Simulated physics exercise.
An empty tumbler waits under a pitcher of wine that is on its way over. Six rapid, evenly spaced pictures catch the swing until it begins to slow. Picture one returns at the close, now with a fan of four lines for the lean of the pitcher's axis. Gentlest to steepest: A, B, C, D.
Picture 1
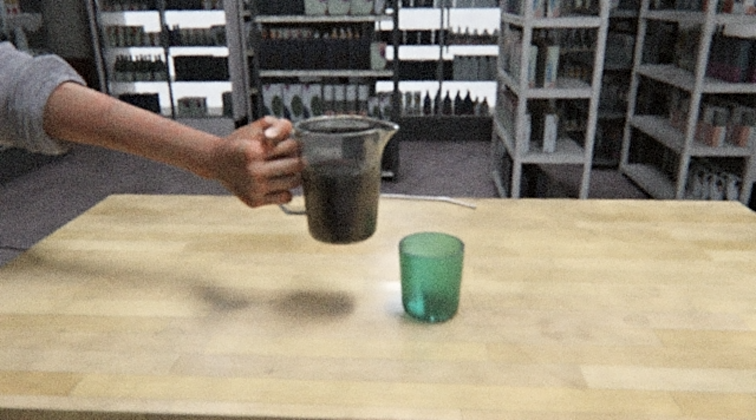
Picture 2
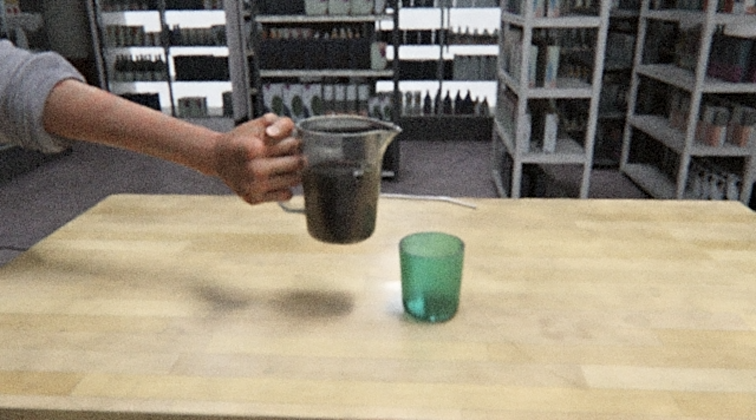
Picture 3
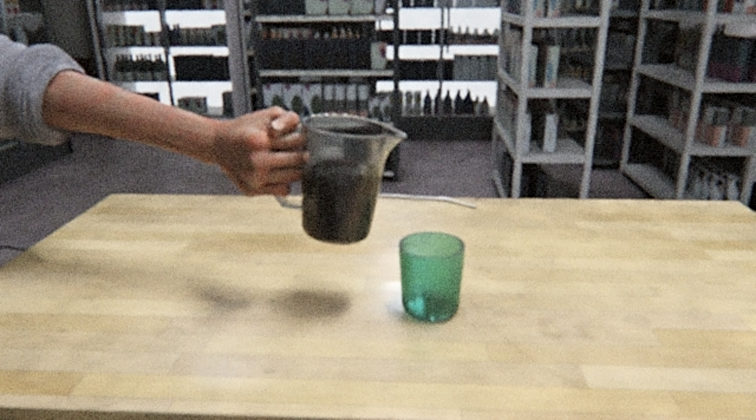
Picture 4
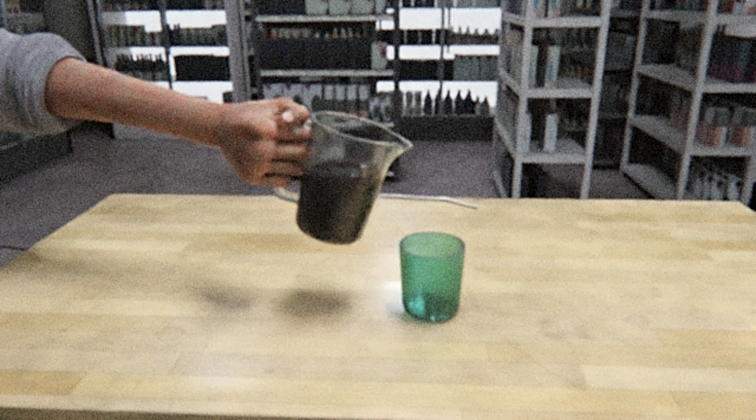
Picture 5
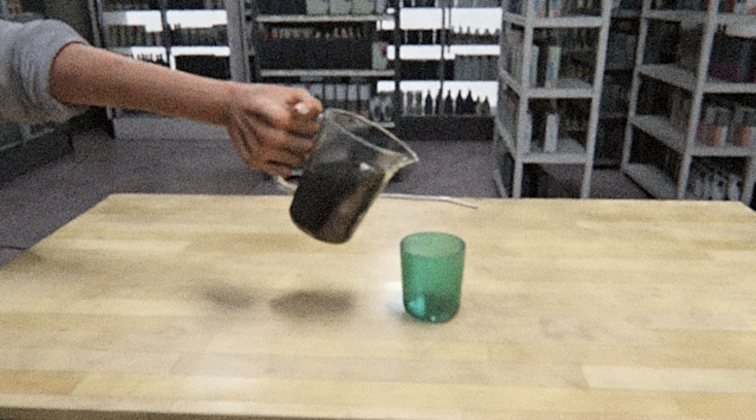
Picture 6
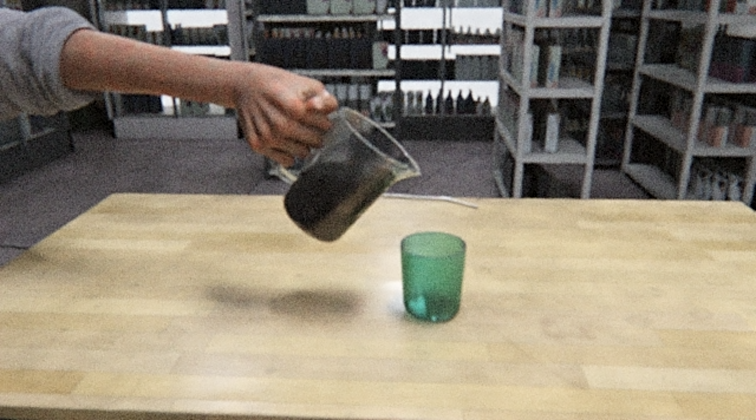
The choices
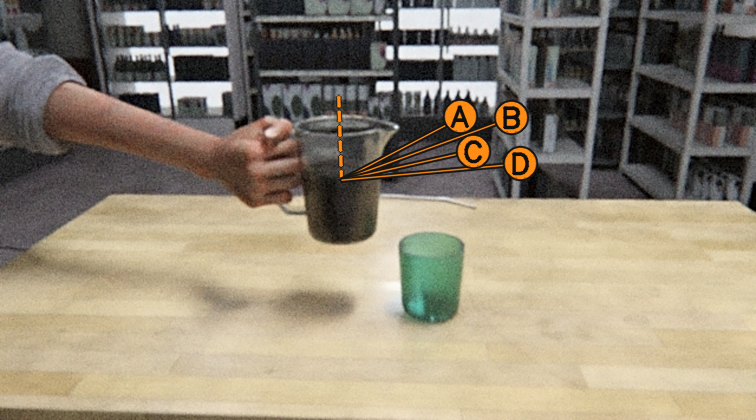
At first, a hand from the left holds a glass pitcher of dark liquid upright above a wooden table, beside an empty green tumbler. The hand then tilts the pitcher steadily to the right, its spout lowering toward the tumbler, while the liquid stays inside and the tumbler remains still.
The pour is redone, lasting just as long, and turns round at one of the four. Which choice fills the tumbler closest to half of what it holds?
B.
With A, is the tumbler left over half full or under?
Under.
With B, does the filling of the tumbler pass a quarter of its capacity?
Yes.
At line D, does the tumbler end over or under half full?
Over.
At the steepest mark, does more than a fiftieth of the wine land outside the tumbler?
Yes.
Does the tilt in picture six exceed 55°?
No.
In orange, A at (445, 125); B at (496, 123); C at (456, 154); D at (503, 165).
If A is chosen, the tumbler ends with about 30 % of what it can hold.
If B is chosen, the tumbler ends with about 52 % of what it can hold.
If C is chosen, the tumbler ends with about 73 % of what it can hold; 3 % of the wine is spilt.
If D is chosen, the tumbler ends with about 84 % of what it can hold; 11 % of the wine is spilt.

The exercise:
Give the data above again in full and unchanged, skipping the pictures.

Task solution:
Simulated physics exercise.
An empty tumbler waits under a pitcher of wine that is on its way over. Six rapid, evenly spaced pictures catch the swing until it begins to slow. Picture one returns at the close, now with a fan of four lines for the lean of the pitcher's axis. Gentlest to steepest: A, B, C, D.
Picture 1
Picture 2
Picture 3
Picture 4
Picture 5
Picture 6
The choices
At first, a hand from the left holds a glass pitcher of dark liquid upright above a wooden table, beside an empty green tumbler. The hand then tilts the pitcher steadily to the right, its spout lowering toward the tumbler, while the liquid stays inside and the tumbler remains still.
The pour is redone, lasting just as long, and turns round at one of the four. Which choice fills the tumbler closest to half of what it holds?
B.
With A, is the tumbler left over half full or under?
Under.
With B, does the filling of the tumbler pass a quarter of its capacity?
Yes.
At line D, does the tumbler end over or under half full?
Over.
At the steepest mark, does more than a fiftieth of the wine land outside the tumbler?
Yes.
Does the tilt in picture six exceed 55°?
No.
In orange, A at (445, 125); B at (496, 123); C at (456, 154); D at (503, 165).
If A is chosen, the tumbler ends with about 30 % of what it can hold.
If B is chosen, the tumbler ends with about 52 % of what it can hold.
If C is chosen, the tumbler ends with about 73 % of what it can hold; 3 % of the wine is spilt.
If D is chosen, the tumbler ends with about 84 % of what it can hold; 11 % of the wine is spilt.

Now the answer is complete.